- YOUR GOAL -
Collect the lines of the entries where "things" shows up.

[Stored items]

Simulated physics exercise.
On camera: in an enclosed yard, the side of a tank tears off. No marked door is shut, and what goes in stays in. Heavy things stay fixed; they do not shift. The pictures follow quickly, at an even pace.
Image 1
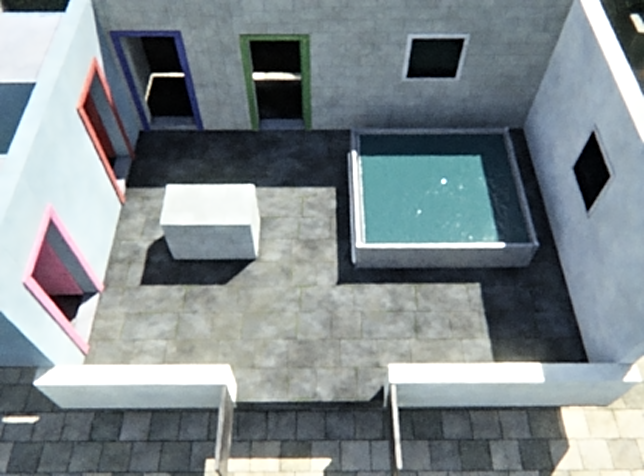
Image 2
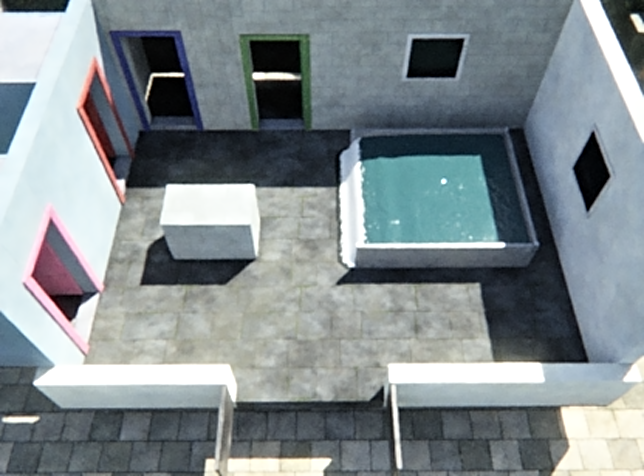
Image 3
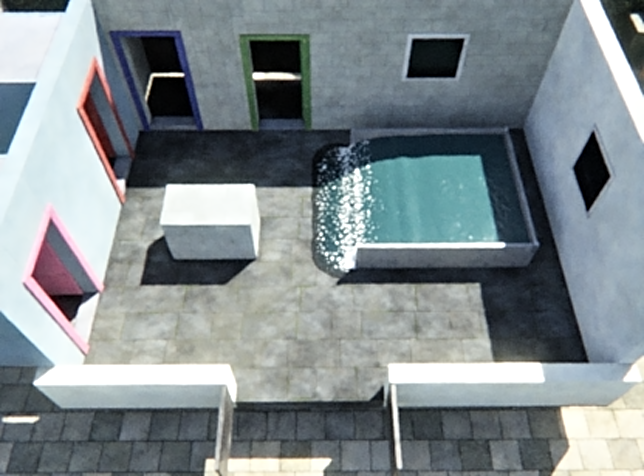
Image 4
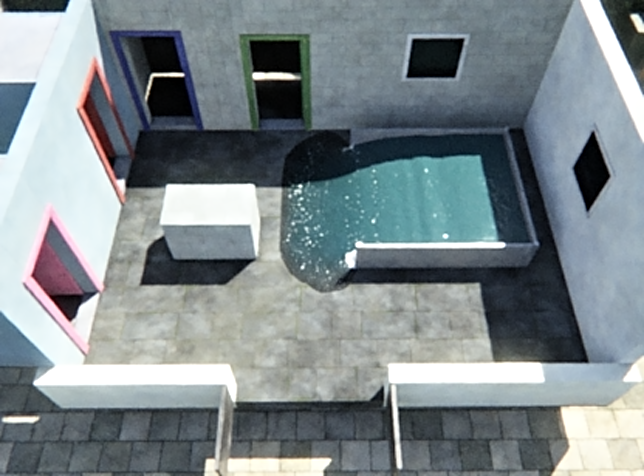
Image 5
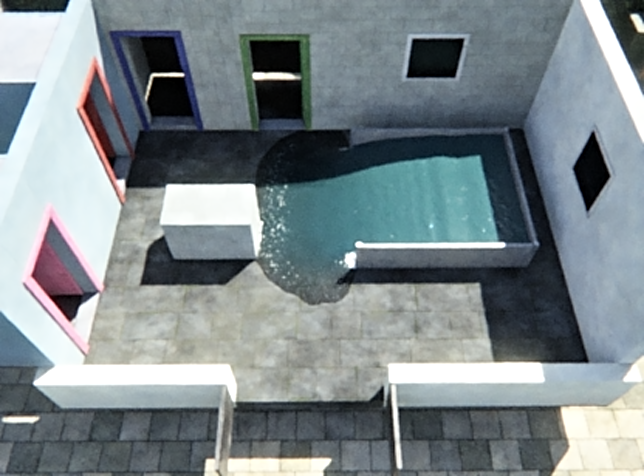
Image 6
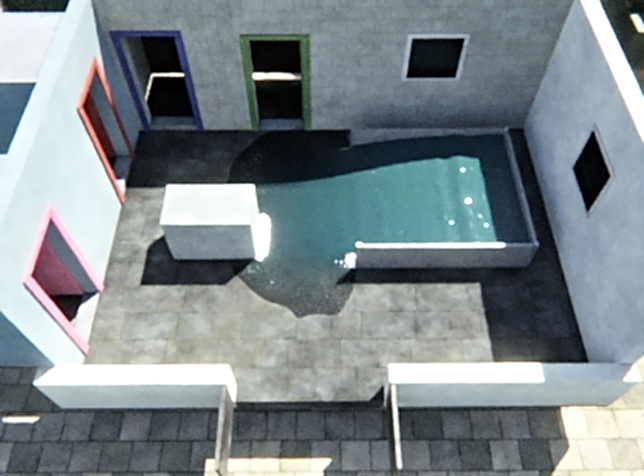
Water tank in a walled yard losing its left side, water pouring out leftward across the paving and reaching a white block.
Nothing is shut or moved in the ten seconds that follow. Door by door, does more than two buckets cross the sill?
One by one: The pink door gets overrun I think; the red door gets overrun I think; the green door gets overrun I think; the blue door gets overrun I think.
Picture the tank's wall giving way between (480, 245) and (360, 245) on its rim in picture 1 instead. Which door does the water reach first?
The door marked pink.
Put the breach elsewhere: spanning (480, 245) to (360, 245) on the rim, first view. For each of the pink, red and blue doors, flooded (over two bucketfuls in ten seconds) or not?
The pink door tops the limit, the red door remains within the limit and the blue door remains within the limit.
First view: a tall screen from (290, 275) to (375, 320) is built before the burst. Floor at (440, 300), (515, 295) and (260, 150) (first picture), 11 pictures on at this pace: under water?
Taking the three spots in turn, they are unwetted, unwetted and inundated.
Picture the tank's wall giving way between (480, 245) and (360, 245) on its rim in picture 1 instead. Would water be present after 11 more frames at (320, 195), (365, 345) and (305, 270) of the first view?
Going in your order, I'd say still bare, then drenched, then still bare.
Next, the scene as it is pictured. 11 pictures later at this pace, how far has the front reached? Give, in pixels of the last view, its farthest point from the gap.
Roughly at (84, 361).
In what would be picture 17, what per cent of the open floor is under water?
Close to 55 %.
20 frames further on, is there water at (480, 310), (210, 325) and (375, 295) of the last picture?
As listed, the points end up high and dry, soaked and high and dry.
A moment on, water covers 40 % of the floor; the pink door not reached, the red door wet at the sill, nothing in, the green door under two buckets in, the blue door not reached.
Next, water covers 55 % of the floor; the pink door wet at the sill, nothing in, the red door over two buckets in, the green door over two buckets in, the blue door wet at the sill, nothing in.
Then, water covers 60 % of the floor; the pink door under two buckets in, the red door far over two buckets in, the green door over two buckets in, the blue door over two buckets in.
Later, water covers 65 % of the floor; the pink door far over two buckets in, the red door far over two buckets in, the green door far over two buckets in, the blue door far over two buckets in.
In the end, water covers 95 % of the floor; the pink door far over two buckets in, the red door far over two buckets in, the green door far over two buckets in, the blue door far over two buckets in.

---

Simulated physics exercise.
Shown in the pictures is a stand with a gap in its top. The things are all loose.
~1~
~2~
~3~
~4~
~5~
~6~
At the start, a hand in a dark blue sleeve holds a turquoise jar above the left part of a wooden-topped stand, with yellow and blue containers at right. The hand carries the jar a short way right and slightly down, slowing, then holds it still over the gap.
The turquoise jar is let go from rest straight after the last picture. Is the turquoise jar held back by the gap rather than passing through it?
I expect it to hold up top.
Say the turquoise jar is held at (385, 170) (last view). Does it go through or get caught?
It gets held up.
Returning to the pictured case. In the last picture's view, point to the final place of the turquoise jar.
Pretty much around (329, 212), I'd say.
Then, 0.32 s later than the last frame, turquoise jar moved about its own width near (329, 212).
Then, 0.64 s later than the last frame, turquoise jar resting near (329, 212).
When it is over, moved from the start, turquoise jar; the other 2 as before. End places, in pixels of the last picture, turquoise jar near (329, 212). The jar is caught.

- SOLUTION TO THE EXERCISE -
On camera: in an enclosed yard, the side of a tank tears off. No marked door is shut, and what goes in stays in. Heavy things stay fixed; they do not shift. The pictures follow quickly, at an even pace.
Shown in the pictures is a stand with a gap in its top. The things are all loose.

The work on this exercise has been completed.